Problem to solve:
Each line of the material must be repeated precisely, with the pictures left out.

--- START ---

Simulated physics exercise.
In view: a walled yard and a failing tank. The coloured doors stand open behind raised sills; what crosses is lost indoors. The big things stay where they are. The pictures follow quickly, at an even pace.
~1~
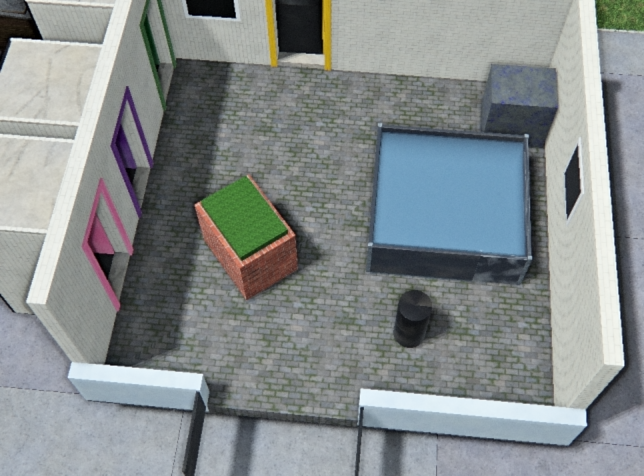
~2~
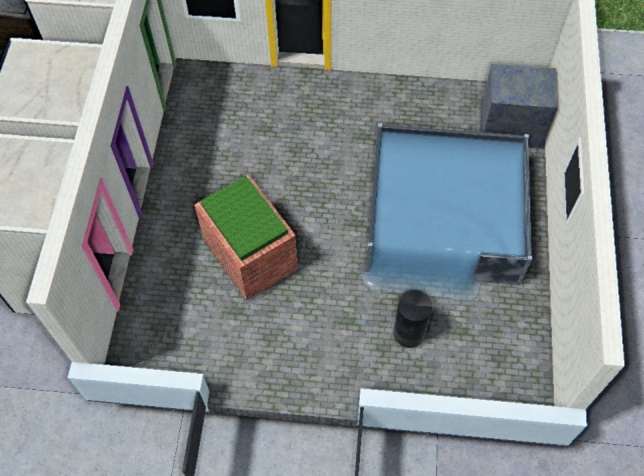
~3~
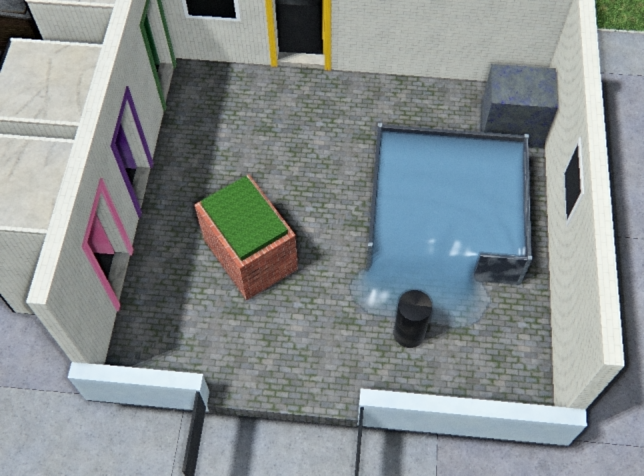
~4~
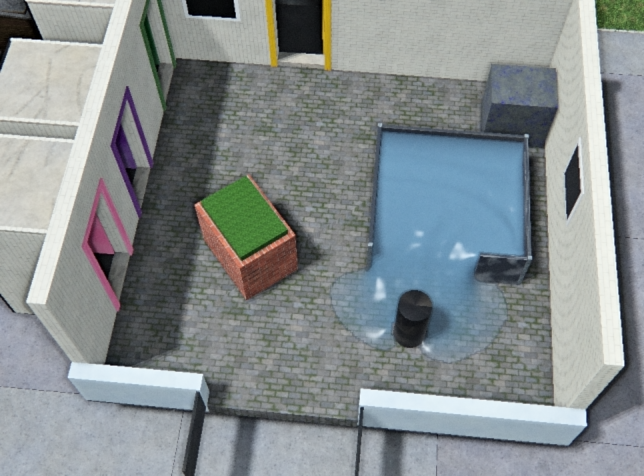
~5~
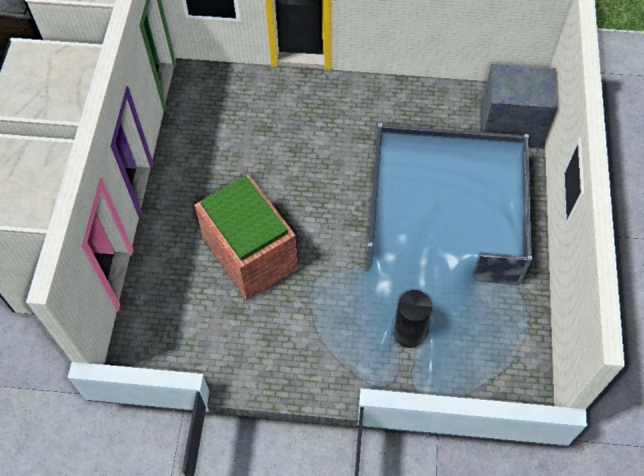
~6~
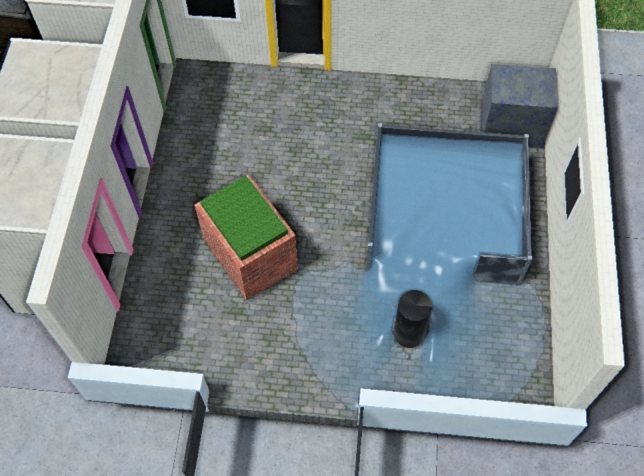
A water tank in a walled yard bursts open, and water spreads around a black barrel.
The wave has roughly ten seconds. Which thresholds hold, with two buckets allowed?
In the end: The purple door admits no more than that; the yellow door admits no more than that; the green door admits no more than that; the pink door admits no more than that.
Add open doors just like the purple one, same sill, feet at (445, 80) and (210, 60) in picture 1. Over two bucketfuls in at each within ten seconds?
In that order: Holds, takes more.
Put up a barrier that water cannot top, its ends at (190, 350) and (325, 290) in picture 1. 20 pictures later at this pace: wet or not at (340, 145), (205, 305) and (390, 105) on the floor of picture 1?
As listed: Free of water, not flooded, free of water.
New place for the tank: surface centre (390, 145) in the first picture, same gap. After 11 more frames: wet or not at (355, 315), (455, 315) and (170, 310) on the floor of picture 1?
As listed: Awash, flooded, clear.
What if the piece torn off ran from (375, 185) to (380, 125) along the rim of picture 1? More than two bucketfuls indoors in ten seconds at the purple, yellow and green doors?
My reading: The purple one floods, the yellow one passes that mark, the green one takes more.
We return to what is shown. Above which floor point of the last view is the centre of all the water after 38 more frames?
At about (383, 274).
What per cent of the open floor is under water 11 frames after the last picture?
Near 35 in a hundred.
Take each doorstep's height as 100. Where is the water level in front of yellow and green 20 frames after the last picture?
Near 0 and 0 in a hundred.
A moment on, water covers 25 % of the floor; the purple door not reached, the yellow door not reached, the green door not reached, the pink door not reached.
Next, water covers 35 % of the floor; the purple door not reached, the yellow door not reached, the green door not reached, the pink door not reached.
Then, water covers 45 % of the floor; the purple door not reached, the yellow door not reached, the green door not reached, the pink door wet at the sill, nothing in.
Later, water covers 80 % of the floor; the purple door wet at the sill, nothing in, the yellow door not reached, the green door wet at the sill, nothing in, the pink door wet at the sill, nothing in.
In the end, water covers 95 % of the floor; the purple door under two buckets in, the yellow door wet at the sill, nothing in, the green door wet at the sill, nothing in, the pink door under two buckets in.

--- END ---

Exercise result:
Simulated physics exercise.
In view: a walled yard and a failing tank. The coloured doors stand open behind raised sills; what crosses is lost indoors. The big things stay where they are. The pictures follow quickly, at an even pace.
~1~
~2~
~3~
~4~
~5~
~6~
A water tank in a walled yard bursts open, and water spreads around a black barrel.
The wave has roughly ten seconds. Which thresholds hold, with two buckets allowed?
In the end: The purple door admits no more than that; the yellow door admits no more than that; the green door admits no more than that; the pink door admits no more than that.
Add open doors just like the purple one, same sill, feet at (445, 80) and (210, 60) in picture 1. Over two bucketfuls in at each within ten seconds?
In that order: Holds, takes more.
Put up a barrier that water cannot top, its ends at (190, 350) and (325, 290) in picture 1. 20 pictures later at this pace: wet or not at (340, 145), (205, 305) and (390, 105) on the floor of picture 1?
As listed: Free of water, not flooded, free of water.
New place for the tank: surface centre (390, 145) in the first picture, same gap. After 11 more frames: wet or not at (355, 315), (455, 315) and (170, 310) on the floor of picture 1?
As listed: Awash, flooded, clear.
What if the piece torn off ran from (375, 185) to (380, 125) along the rim of picture 1? More than two bucketfuls indoors in ten seconds at the purple, yellow and green doors?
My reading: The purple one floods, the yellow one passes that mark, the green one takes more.
We return to what is shown. Above which floor point of the last view is the centre of all the water after 38 more frames?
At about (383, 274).
What per cent of the open floor is under water 11 frames after the last picture?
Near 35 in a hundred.
Take each doorstep's height as 100. Where is the water level in front of yellow and green 20 frames after the last picture?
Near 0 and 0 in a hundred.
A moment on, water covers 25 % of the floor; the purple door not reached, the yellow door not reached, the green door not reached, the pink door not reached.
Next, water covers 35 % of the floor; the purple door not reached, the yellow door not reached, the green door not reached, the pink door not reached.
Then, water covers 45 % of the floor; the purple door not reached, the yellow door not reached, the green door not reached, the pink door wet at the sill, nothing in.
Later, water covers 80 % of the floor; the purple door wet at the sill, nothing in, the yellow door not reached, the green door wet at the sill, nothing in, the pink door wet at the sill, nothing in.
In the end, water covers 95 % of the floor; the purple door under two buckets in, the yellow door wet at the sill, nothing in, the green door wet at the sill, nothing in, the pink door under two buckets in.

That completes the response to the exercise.